• WHAT IS ASKED: Quote all of the data that follows exactly as written, skipping the images.
# # # # # # #
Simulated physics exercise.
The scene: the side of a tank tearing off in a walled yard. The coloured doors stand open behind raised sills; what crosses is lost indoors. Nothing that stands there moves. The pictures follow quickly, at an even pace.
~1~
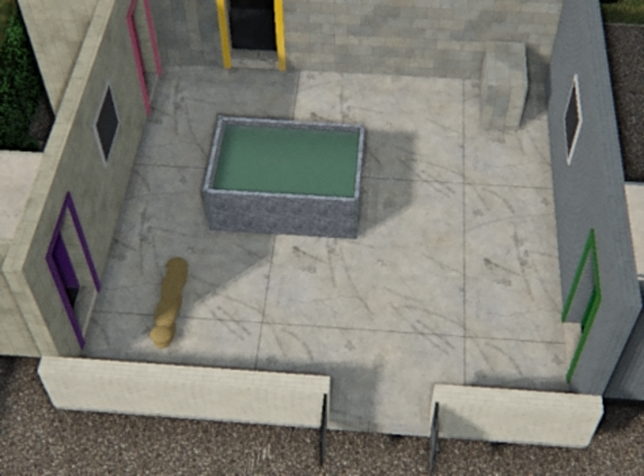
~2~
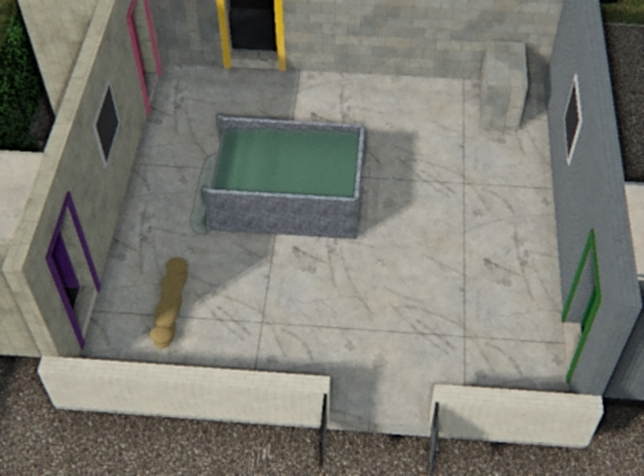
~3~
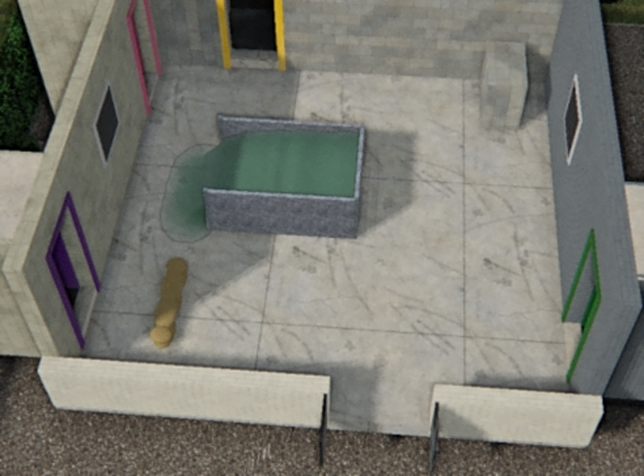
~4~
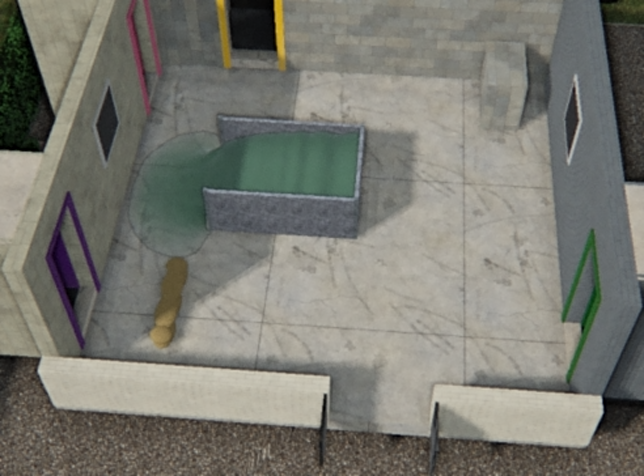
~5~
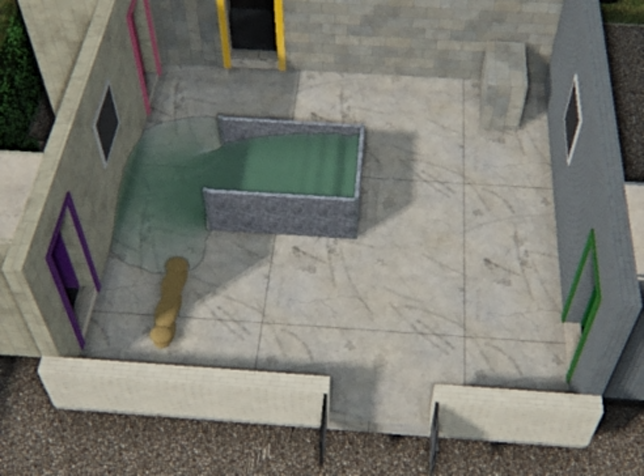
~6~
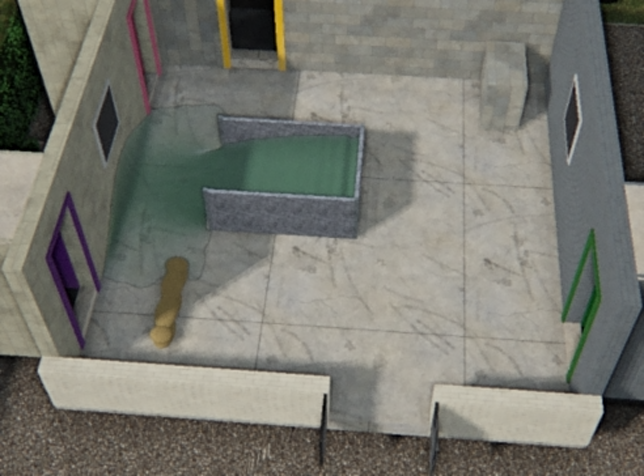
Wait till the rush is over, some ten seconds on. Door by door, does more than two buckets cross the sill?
In the end: The pink door floods; the green door floods; the yellow door holds within the limit; the purple door floods.
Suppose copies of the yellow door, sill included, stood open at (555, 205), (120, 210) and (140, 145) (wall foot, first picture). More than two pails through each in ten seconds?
In that order: Keeps below it, lets more in, passes that mark.
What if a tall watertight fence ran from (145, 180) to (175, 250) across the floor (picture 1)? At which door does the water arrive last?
That is the door marked green.
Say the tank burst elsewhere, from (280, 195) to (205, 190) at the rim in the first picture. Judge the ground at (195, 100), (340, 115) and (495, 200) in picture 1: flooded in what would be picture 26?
In turn: Not flooded, free of water, no water.
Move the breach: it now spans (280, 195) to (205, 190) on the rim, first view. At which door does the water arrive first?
I say the door marked purple.
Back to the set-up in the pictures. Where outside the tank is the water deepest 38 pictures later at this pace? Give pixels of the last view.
At about (558, 254).
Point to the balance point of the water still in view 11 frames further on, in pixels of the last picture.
At about (198, 199).
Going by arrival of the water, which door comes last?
Last comes the green one.
A moment on, water covers 15 % of the floor; the pink door wet at the sill, nothing in, the green door not reached, the yellow door not reached, the purple door wet at the sill, nothing in.
Next, water covers 25 % of the floor; the pink door under two buckets in, the green door not reached, the yellow door wet at the sill, nothing in, the purple door wet at the sill, nothing in.
Then, water covers 55 % of the floor; the pink door over two buckets in, the green door not reached, the yellow door wet at the sill, nothing in, the purple door under two buckets in.
Later, water covers 95 % of the floor; the pink door far over two buckets in, the green door over two buckets in, the yellow door wet at the sill, nothing in, the purple door over two buckets in.
In the end, water covers 95 % of the floor; the pink door far over two buckets in, the green door far over two buckets in, the yellow door wet at the sill, nothing in, the purple door over two buckets in.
# # # # # # #
• REPLY:
Simulated physics exercise.
The scene: the side of a tank tearing off in a walled yard. The coloured doors stand open behind raised sills; what crosses is lost indoors. Nothing that stands there moves. The pictures follow quickly, at an even pace.
~1~
~2~
~3~
~4~
~5~
~6~
Wait till the rush is over, some ten seconds on. Door by door, does more than two buckets cross the sill?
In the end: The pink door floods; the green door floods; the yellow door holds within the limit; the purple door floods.
Suppose copies of the yellow door, sill included, stood open at (555, 205), (120, 210) and (140, 145) (wall foot, first picture). More than two pails through each in ten seconds?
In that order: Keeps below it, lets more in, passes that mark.
What if a tall watertight fence ran from (145, 180) to (175, 250) across the floor (picture 1)? At which door does the water arrive last?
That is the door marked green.
Say the tank burst elsewhere, from (280, 195) to (205, 190) at the rim in the first picture. Judge the ground at (195, 100), (340, 115) and (495, 200) in picture 1: flooded in what would be picture 26?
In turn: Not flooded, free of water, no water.
Move the breach: it now spans (280, 195) to (205, 190) on the rim, first view. At which door does the water arrive first?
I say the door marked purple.
Back to the set-up in the pictures. Where outside the tank is the water deepest 38 pictures later at this pace? Give pixels of the last view.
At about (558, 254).
Point to the balance point of the water still in view 11 frames further on, in pixels of the last picture.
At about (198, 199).
Going by arrival of the water, which door comes last?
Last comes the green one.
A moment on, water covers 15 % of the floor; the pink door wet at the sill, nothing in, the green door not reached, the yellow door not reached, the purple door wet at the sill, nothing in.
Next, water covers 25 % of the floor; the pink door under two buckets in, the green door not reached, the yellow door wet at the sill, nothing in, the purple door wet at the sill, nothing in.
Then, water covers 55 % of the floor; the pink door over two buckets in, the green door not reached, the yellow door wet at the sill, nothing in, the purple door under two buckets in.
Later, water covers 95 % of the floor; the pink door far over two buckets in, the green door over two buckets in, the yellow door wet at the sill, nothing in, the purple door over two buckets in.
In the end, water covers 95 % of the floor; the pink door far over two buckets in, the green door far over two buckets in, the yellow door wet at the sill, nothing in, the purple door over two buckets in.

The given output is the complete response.